PROVIDED DATA ▸
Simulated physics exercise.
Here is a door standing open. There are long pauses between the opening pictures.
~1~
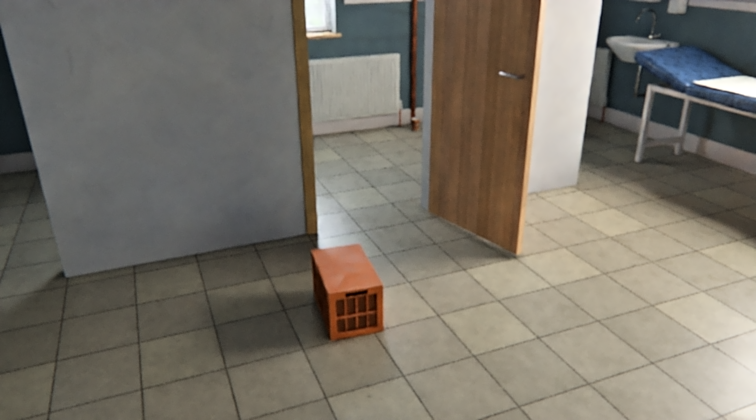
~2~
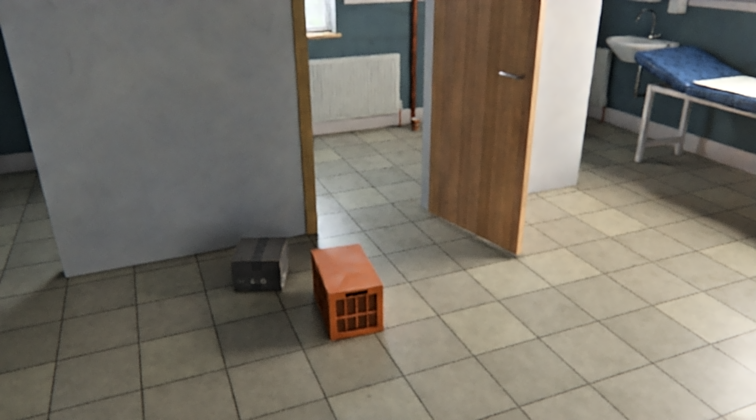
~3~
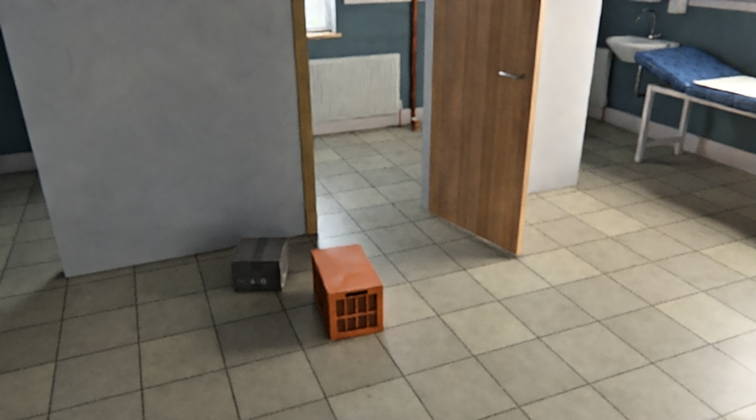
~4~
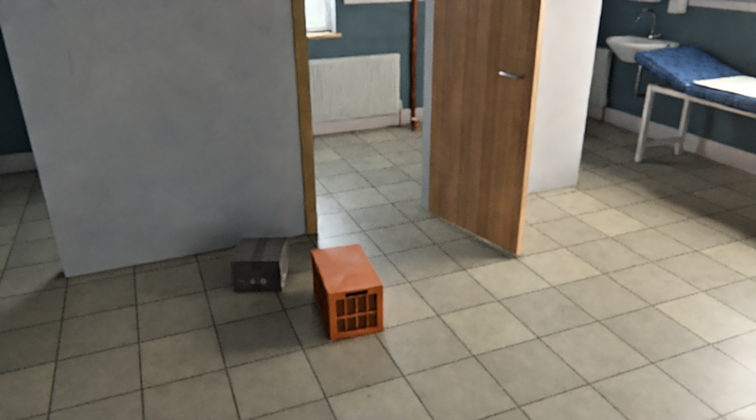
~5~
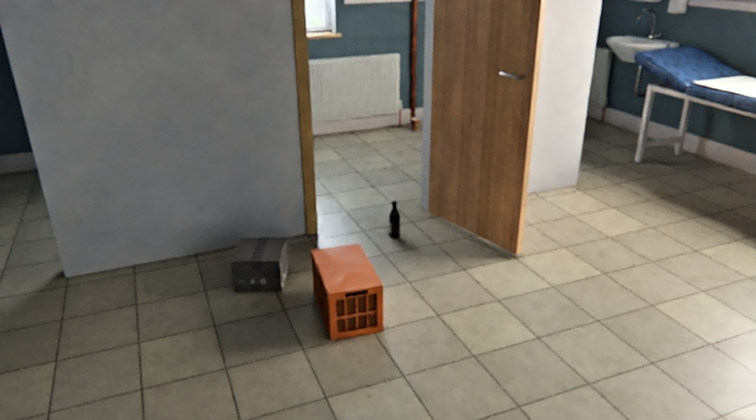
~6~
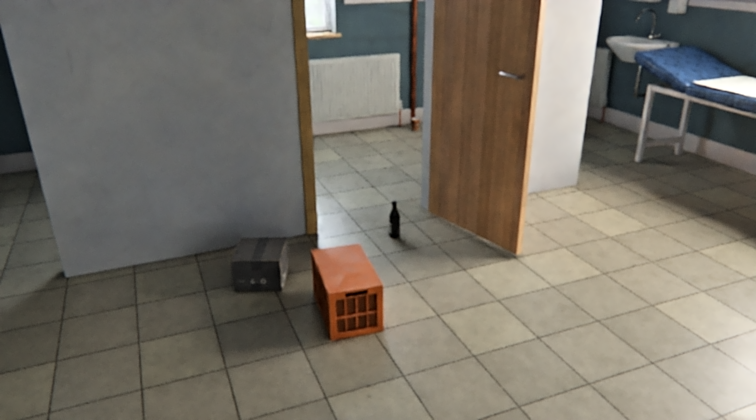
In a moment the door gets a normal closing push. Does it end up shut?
Here the door reaches the frame.
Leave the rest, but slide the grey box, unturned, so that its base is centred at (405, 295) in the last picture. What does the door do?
Then it shuts.
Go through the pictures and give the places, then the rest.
In the first picture, door wide open and still; orange crate (346, 289).
In the second picture, door wide open and still; orange crate (346, 289); grey box (261, 264).
In the third picture, door wide open and still; orange crate (346, 289); grey box (261, 264).
In the fourth picture, door wide open and still; orange crate (346, 289); grey box (261, 264).
In the fifth picture, door wide open and still; orange crate (346, 289); grey box (261, 264).
In the sixth picture, door wide open and still; black bottle (395, 219); orange crate (346, 289).
Then, 0.90 s after the last picture, open by 77°.
Then, 1.80 s after the last picture, open by 34°; black bottle slid a little near (390, 218).
Then, 2.10 s after the last picture, open by 20°; black bottle slid well along near (377, 213).
Then, 2.50 s after the last picture, open by 2°; black bottle slid well along near (365, 206).
At rest, open by 0°; moved from the start, black bottle; the other 2 in place. Seen from the same camera at the end, black bottle near (366, 205).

STATED GOAL ▸ Omit every picture, then repeat the remaining data exactly as it appears above.

EXPECTED OUTPUT ▸
Simulated physics exercise.
Here is a door standing open. There are long pauses between the opening pictures.
~1~
~2~
~3~
~4~
~5~
~6~
In a moment the door gets a normal closing push. Does it end up shut?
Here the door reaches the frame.
Leave the rest, but slide the grey box, unturned, so that its base is centred at (405, 295) in the last picture. What does the door do?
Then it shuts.
Go through the pictures and give the places, then the rest.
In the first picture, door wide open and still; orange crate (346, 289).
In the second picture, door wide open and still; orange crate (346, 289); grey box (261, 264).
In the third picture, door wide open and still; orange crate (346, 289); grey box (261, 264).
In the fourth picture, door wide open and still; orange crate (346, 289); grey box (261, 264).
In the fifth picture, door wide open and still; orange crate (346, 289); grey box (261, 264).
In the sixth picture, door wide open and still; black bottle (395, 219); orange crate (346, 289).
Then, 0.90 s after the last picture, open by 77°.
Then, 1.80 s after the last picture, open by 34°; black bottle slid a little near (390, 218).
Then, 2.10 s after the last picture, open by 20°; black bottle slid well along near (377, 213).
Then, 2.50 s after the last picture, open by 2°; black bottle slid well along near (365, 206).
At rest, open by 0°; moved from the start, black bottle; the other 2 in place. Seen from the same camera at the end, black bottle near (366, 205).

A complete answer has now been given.